Rows taken from a question set:
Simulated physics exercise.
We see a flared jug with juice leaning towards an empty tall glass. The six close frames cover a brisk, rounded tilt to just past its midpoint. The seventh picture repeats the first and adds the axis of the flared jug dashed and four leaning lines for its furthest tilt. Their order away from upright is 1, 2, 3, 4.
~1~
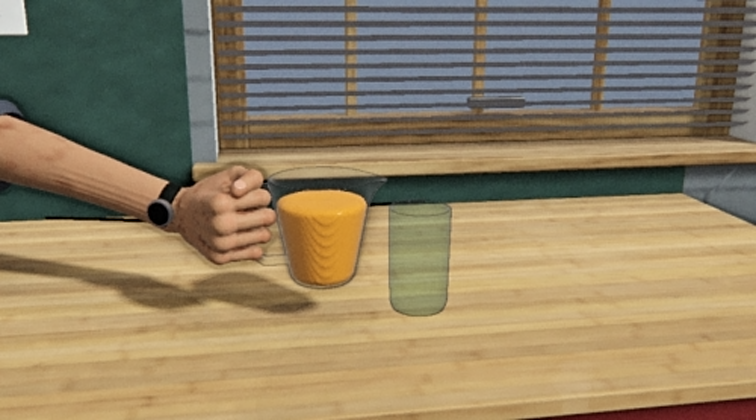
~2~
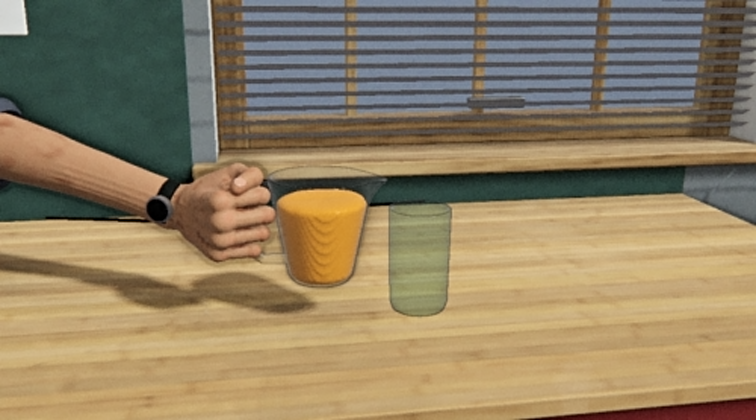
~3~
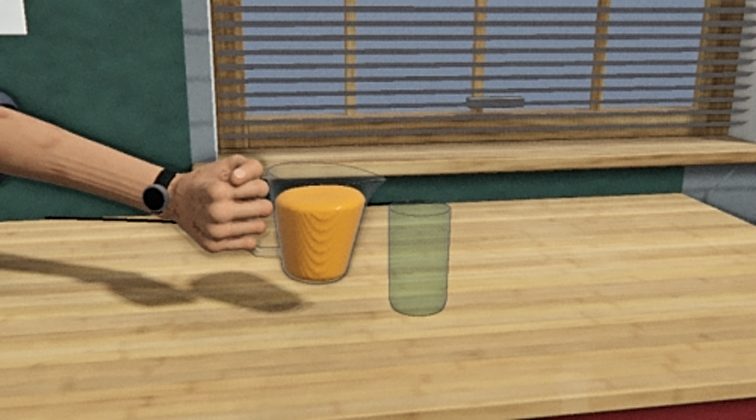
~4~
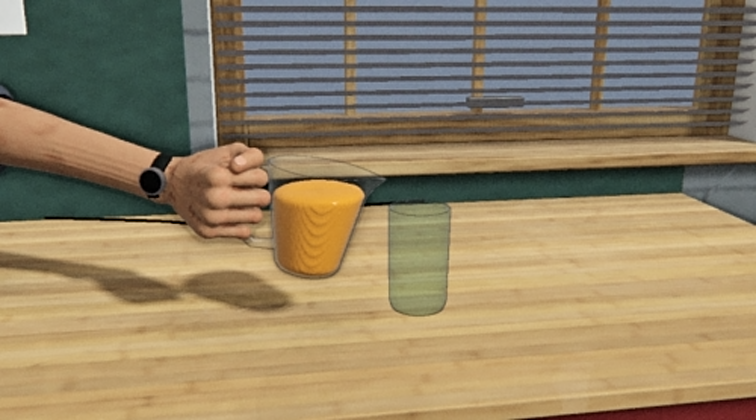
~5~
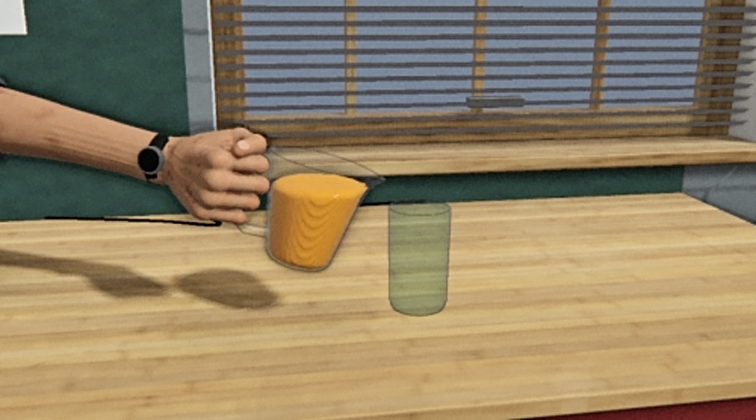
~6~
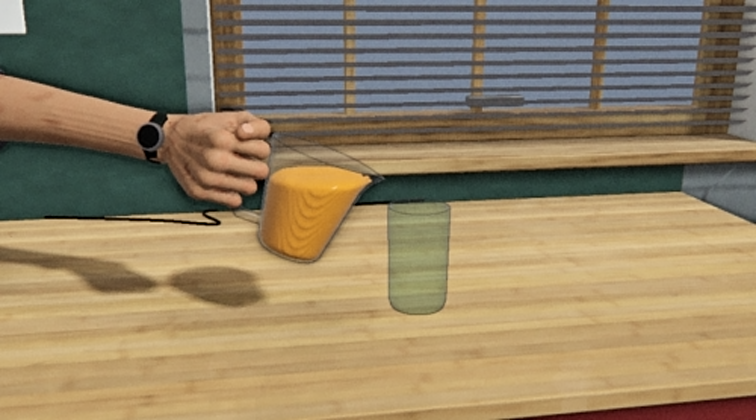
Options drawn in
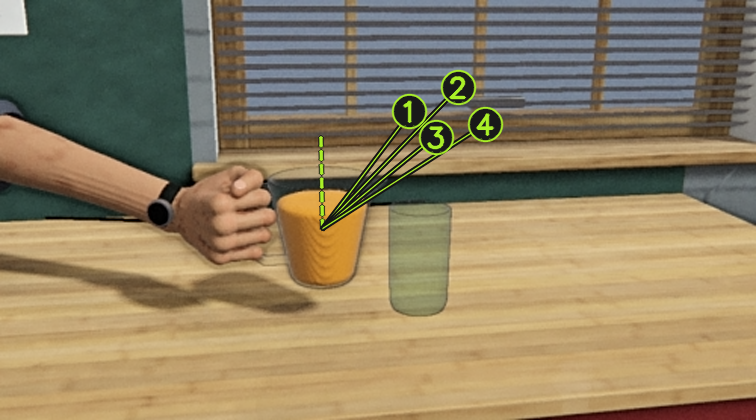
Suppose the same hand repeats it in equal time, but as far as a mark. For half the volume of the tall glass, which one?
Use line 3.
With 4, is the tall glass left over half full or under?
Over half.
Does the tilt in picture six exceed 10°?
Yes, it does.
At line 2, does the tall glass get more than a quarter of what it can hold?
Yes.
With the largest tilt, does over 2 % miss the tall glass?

---

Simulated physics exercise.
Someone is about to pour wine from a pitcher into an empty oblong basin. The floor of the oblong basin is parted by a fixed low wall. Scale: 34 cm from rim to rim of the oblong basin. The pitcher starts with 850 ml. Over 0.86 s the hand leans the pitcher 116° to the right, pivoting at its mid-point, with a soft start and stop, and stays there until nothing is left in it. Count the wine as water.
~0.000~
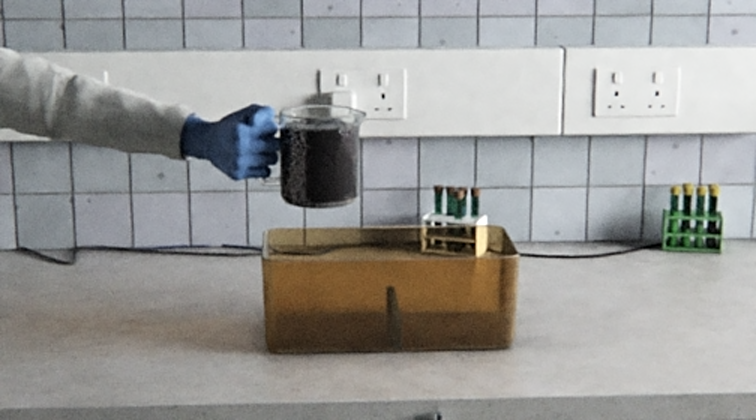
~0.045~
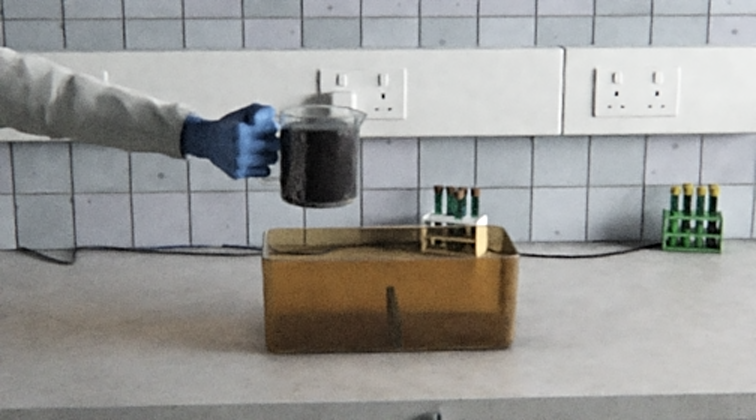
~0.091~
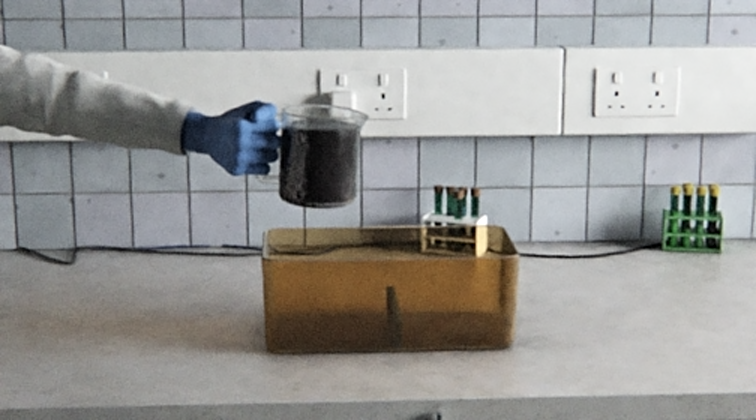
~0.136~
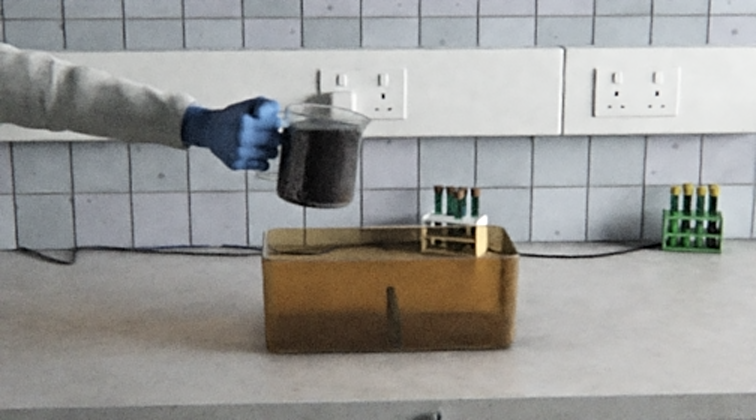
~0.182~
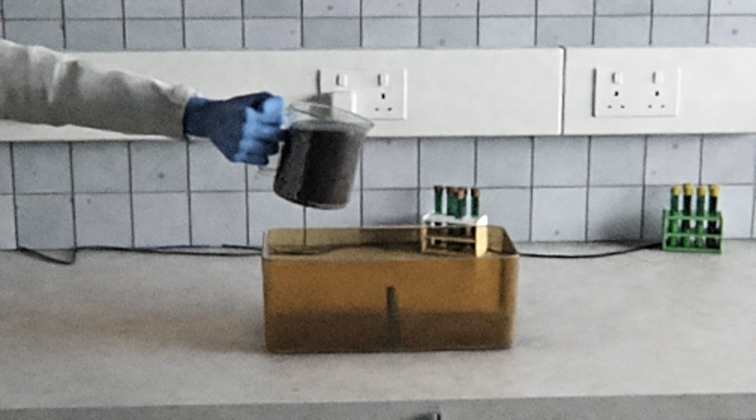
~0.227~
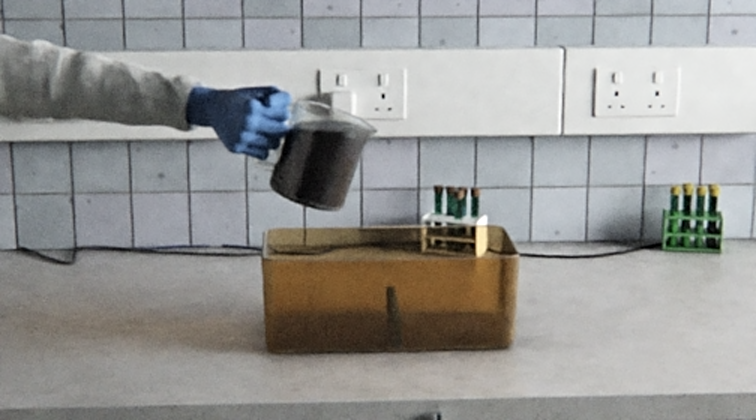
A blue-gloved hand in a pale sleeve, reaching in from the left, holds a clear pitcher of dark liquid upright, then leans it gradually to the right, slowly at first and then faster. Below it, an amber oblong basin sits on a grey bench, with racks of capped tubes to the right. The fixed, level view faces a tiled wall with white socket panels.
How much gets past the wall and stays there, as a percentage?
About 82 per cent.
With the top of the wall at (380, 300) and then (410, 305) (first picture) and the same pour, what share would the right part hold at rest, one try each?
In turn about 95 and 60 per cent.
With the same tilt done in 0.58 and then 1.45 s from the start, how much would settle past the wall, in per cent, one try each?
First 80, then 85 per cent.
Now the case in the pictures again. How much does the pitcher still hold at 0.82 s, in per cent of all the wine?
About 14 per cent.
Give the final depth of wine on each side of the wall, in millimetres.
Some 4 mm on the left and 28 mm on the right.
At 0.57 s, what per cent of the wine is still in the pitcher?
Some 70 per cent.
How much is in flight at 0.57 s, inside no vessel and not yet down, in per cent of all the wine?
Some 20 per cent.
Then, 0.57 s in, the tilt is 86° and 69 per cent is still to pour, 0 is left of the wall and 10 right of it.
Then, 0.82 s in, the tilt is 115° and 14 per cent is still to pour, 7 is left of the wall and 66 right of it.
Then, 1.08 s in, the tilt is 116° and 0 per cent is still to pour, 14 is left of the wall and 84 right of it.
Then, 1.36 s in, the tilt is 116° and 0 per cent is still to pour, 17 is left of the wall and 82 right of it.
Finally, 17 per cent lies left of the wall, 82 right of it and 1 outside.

==

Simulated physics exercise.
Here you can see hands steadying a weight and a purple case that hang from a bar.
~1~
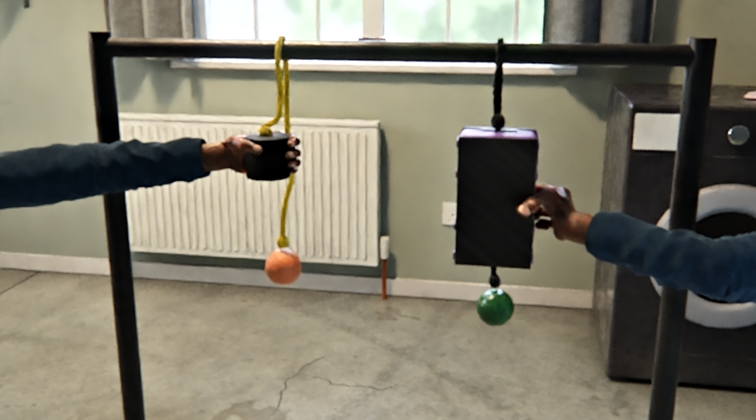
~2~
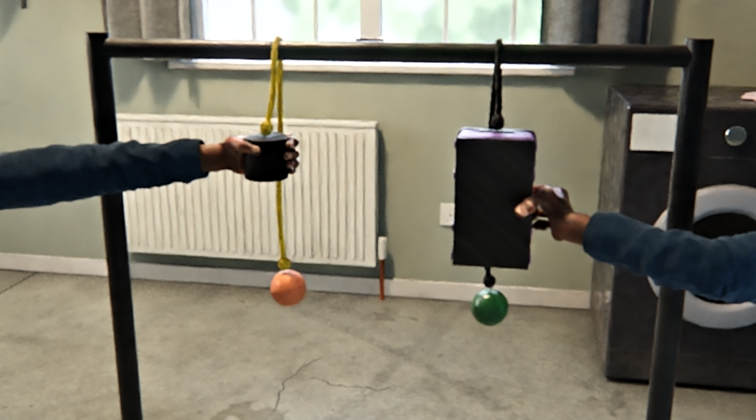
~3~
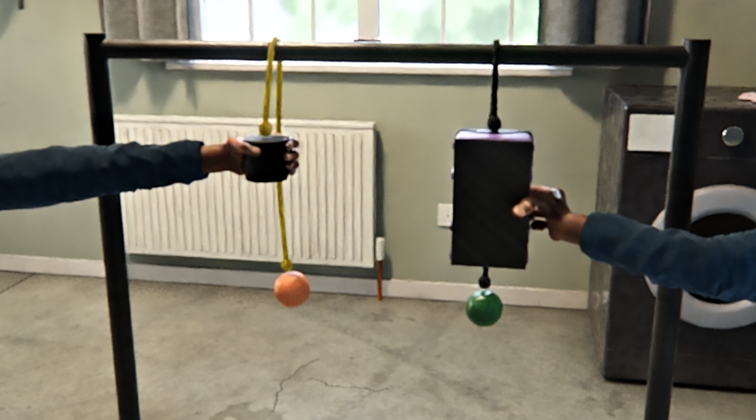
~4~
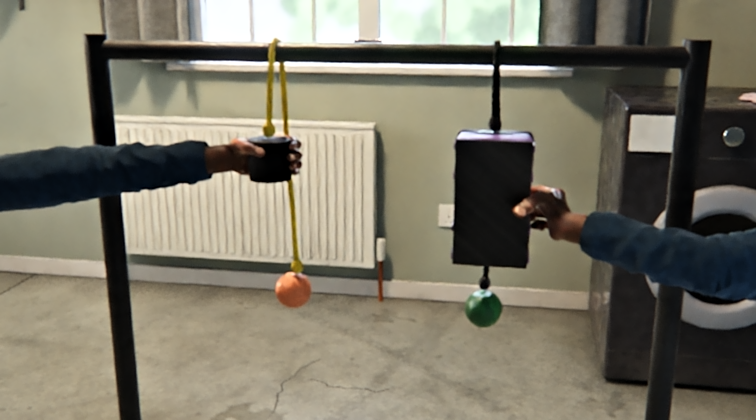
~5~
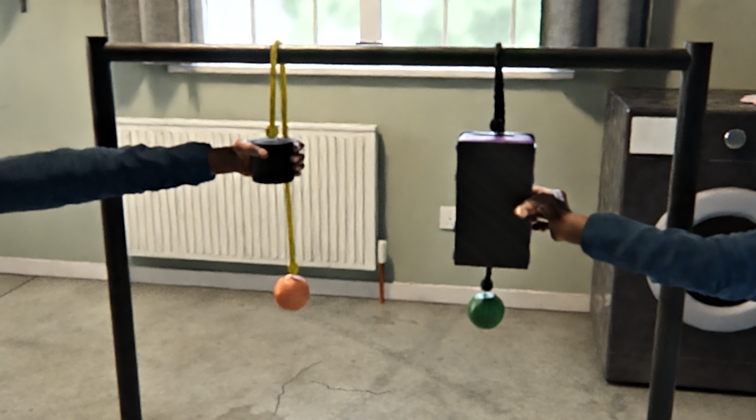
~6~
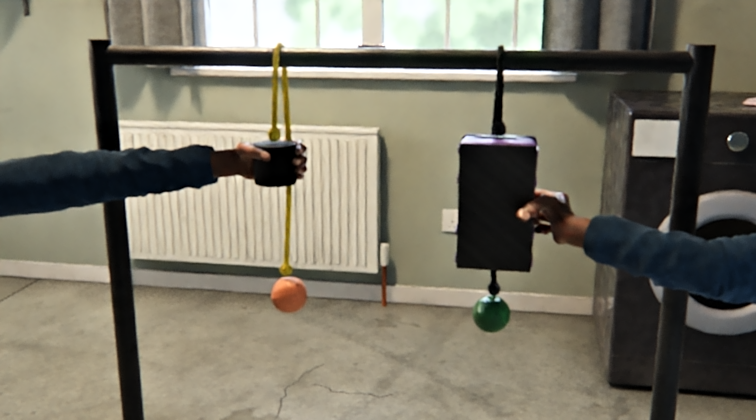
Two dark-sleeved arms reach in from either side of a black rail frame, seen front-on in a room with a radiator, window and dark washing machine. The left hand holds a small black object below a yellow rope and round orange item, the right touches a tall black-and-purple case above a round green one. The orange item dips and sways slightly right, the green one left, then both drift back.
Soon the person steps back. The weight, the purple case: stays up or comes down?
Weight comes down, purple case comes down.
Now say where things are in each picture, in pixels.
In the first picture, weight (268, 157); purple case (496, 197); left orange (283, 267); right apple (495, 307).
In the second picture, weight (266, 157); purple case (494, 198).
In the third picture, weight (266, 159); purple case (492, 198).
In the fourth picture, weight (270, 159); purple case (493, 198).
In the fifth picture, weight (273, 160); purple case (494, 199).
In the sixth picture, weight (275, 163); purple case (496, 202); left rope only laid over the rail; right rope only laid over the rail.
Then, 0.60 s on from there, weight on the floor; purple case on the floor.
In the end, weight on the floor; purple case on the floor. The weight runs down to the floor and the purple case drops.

• _TASK STATEMENT_
Collect every line above that contains the word "empty".

• _SOLUTION FOR THIS EXERCISE_
We see a flared jug with juice leaning towards an empty tall glass. The six close frames cover a brisk, rounded tilt to just past its midpoint. The seventh picture repeats the first and adds the axis of the flared jug dashed and four leaning lines for its furthest tilt. Their order away from upright is 1, 2, 3, 4.
Someone is about to pour wine from a pitcher into an empty oblong basin. The floor of the oblong basin is parted by a fixed low wall. Scale: 34 cm from rim to rim of the oblong basin. The pitcher starts with 850 ml. Over 0.86 s the hand leans the pitcher 116° to the right, pivoting at its mid-point, with a soft start and stop, and stays there until nothing is left in it. Count the wine as water.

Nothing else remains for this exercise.